> _TASK DIRECTIONS_
Below this line is a set of entries; quote exactly the lines from the line that contains "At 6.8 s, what" to the line that contains "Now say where", both lines included.

Source data:
* * * * *
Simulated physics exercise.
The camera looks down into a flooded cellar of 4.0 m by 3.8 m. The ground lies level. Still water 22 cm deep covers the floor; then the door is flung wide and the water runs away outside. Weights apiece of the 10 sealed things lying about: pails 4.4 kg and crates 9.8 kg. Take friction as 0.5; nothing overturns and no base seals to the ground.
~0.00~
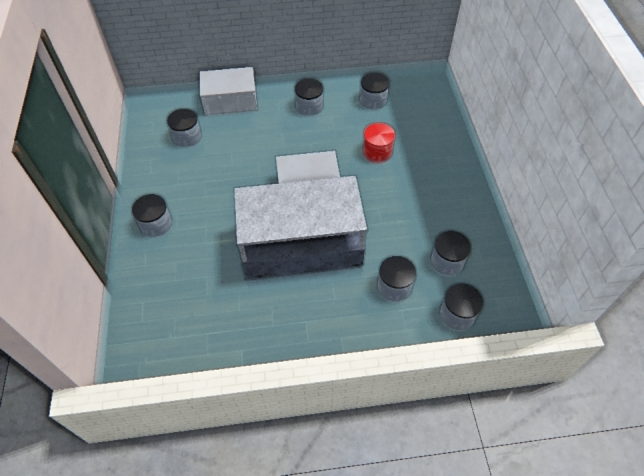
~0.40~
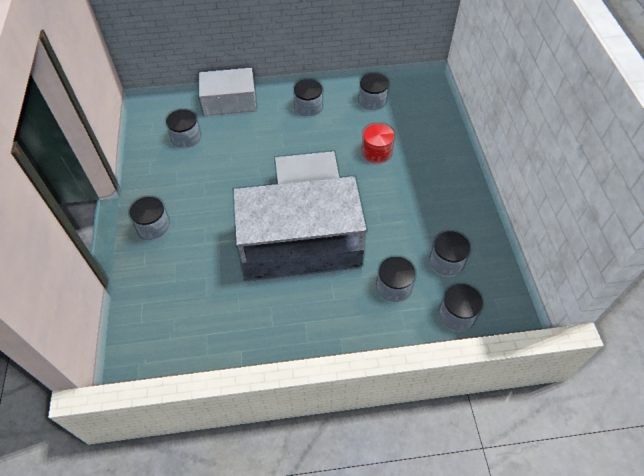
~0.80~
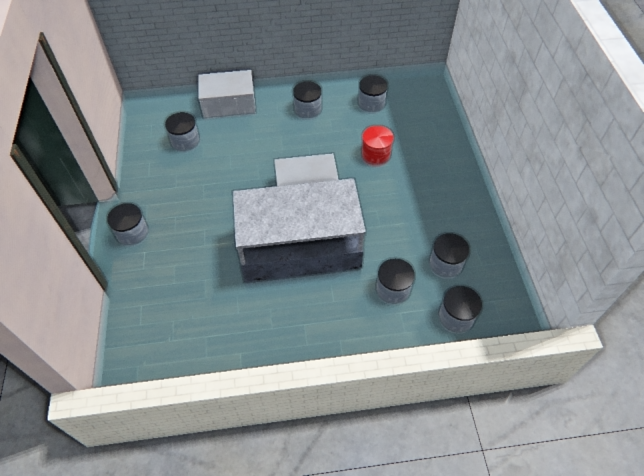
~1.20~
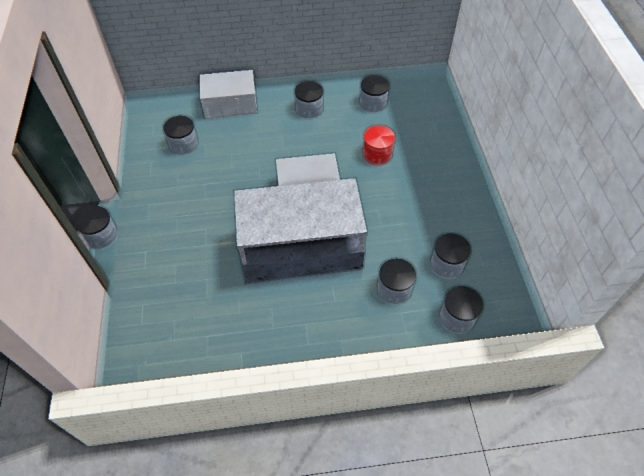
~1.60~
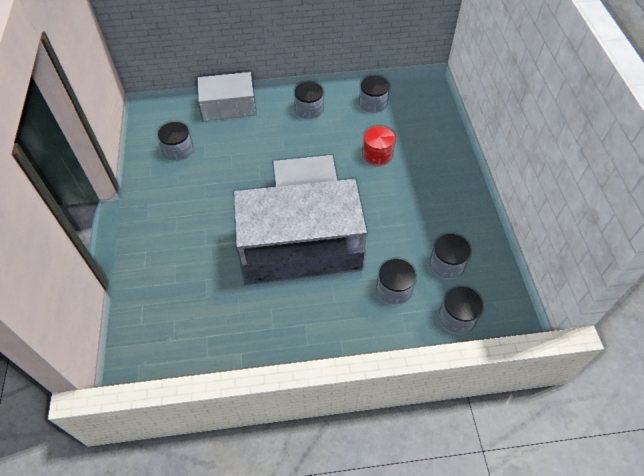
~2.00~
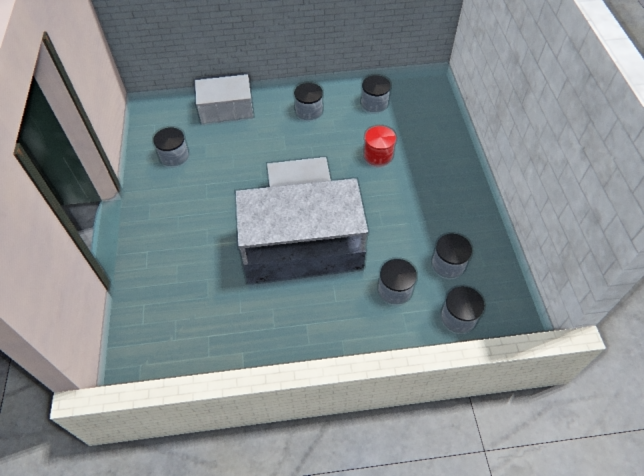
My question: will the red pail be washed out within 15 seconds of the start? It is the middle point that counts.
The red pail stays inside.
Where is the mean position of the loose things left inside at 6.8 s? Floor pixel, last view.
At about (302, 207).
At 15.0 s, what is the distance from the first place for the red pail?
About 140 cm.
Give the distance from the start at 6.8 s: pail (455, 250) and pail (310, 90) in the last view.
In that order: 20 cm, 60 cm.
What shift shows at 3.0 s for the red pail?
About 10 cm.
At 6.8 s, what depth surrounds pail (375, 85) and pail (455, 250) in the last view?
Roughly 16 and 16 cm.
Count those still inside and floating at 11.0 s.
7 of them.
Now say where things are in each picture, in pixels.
* * * * *
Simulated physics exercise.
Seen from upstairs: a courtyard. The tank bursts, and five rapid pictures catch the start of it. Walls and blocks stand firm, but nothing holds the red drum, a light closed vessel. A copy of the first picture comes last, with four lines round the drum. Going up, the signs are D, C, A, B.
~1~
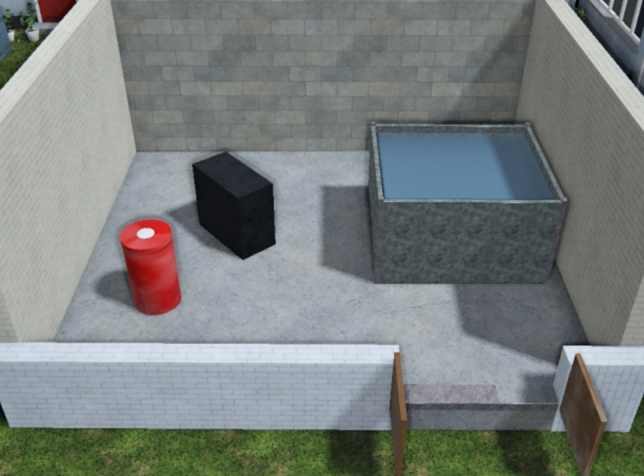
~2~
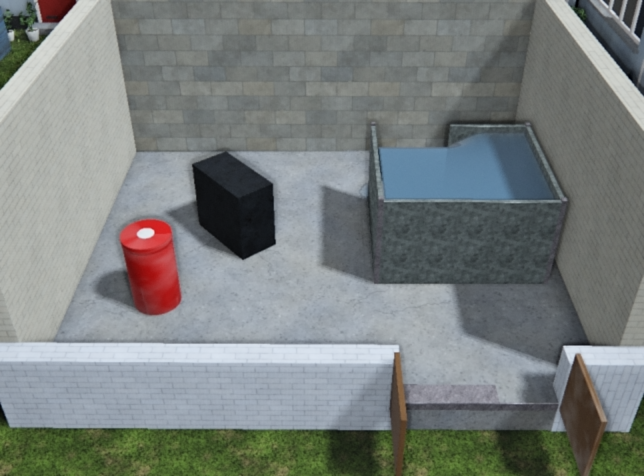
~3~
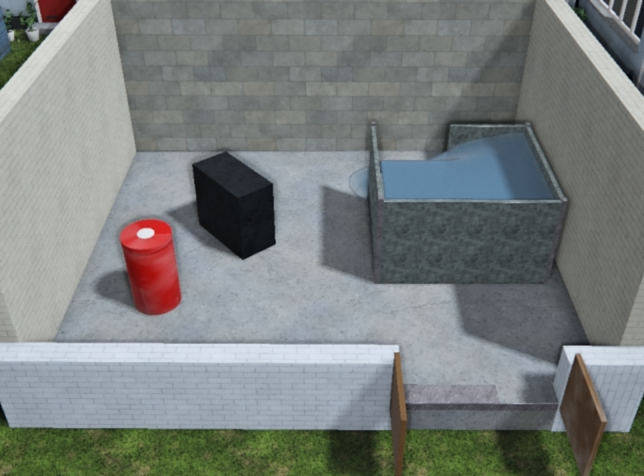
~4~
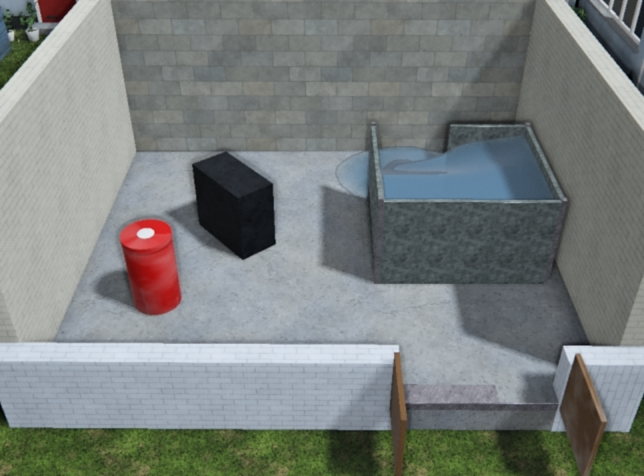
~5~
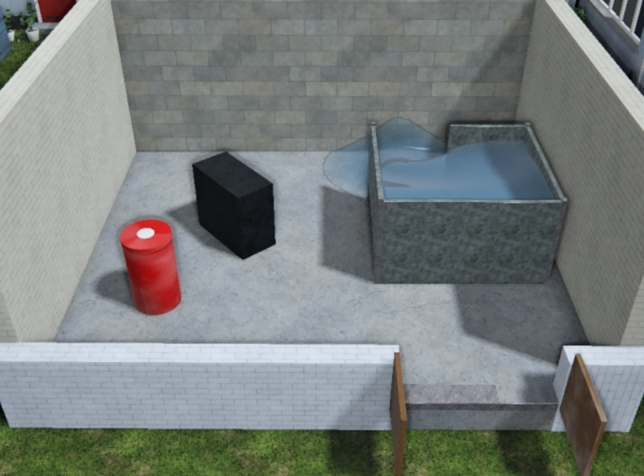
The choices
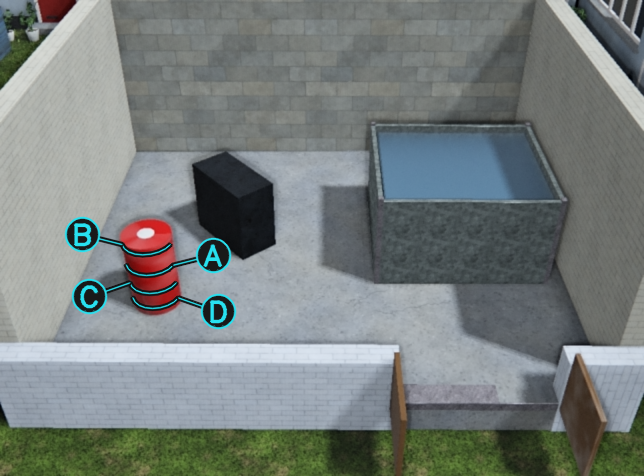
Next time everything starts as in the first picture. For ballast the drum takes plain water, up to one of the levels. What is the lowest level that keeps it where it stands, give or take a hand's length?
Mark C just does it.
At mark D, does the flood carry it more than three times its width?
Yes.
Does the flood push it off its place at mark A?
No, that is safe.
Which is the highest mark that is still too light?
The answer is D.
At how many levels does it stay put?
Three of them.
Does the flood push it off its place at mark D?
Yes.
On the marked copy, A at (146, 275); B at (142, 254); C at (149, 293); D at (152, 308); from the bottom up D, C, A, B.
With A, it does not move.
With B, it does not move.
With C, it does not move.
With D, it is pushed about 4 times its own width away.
* * * * *
> _EXERCISE SOLUTION_
At 6.8 s, what depth surrounds pail (375, 85) and pail (455, 250) in the last view?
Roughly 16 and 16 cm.
Count those still inside and floating at 11.0 s.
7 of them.
Now say where things are in each picture, in pixels.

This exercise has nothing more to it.